Short problem: In the material below, find each line holding the string "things" and copy it.

-- start Data provided --

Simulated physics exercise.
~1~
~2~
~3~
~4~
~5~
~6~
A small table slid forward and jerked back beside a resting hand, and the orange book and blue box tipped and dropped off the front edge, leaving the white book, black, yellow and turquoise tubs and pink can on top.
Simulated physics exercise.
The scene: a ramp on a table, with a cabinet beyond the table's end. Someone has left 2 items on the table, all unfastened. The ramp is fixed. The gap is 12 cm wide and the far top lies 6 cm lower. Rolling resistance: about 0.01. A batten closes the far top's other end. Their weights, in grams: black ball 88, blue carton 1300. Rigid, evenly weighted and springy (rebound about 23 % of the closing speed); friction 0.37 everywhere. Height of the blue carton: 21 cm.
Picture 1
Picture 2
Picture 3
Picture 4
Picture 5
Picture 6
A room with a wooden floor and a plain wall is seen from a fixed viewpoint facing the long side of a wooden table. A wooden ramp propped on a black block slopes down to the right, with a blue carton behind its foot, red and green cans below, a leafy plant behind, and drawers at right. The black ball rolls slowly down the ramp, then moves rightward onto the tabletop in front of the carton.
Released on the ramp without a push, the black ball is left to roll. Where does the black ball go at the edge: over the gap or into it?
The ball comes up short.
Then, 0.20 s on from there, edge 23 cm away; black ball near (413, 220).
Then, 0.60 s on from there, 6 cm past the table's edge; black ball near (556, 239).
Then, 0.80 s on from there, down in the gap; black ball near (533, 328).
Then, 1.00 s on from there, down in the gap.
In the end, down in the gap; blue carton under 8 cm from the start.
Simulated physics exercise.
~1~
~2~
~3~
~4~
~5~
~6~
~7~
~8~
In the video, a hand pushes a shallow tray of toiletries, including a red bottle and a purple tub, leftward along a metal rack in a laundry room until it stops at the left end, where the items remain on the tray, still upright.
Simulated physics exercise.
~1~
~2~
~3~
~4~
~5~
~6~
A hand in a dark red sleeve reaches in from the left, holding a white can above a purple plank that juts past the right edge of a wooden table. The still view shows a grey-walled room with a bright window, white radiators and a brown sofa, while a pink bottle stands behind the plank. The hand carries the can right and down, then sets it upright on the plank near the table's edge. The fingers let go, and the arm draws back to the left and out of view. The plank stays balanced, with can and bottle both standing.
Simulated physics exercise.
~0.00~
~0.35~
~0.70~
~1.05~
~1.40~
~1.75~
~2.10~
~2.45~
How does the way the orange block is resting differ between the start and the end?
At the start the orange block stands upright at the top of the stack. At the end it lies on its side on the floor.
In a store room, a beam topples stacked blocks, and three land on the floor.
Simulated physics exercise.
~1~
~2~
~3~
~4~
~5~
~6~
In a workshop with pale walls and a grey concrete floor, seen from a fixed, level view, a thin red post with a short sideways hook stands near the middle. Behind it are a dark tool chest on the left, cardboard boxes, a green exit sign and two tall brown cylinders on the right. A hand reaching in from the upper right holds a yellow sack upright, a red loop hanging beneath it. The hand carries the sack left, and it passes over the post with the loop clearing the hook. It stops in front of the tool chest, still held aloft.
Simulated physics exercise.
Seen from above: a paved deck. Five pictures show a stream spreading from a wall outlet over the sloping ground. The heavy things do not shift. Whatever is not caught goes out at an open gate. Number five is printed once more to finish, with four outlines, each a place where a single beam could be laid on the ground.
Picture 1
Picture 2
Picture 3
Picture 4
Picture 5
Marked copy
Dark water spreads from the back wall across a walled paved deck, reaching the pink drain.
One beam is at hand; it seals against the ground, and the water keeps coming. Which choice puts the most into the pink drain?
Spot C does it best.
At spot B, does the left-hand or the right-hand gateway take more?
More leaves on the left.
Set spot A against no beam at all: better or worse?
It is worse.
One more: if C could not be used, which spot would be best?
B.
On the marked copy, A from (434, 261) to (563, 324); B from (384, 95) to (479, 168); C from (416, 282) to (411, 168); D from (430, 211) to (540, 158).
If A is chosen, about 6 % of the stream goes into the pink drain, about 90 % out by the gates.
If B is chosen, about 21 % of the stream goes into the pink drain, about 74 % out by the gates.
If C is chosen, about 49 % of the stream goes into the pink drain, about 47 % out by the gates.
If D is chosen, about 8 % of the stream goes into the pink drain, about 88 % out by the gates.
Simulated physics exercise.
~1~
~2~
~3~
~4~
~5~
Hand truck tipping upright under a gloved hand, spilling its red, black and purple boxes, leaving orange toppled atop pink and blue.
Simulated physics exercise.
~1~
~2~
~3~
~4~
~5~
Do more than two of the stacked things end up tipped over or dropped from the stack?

-- end Data provided --

The completed task:
Seen from above: a paved deck. Five pictures show a stream spreading from a wall outlet over the sloping ground. The heavy things do not shift. Whatever is not caught goes out at an open gate. Number five is printed once more to finish, with four outlines, each a place where a single beam could be laid on the ground.
Do more than two of the stacked things end up tipped over or dropped from the stack?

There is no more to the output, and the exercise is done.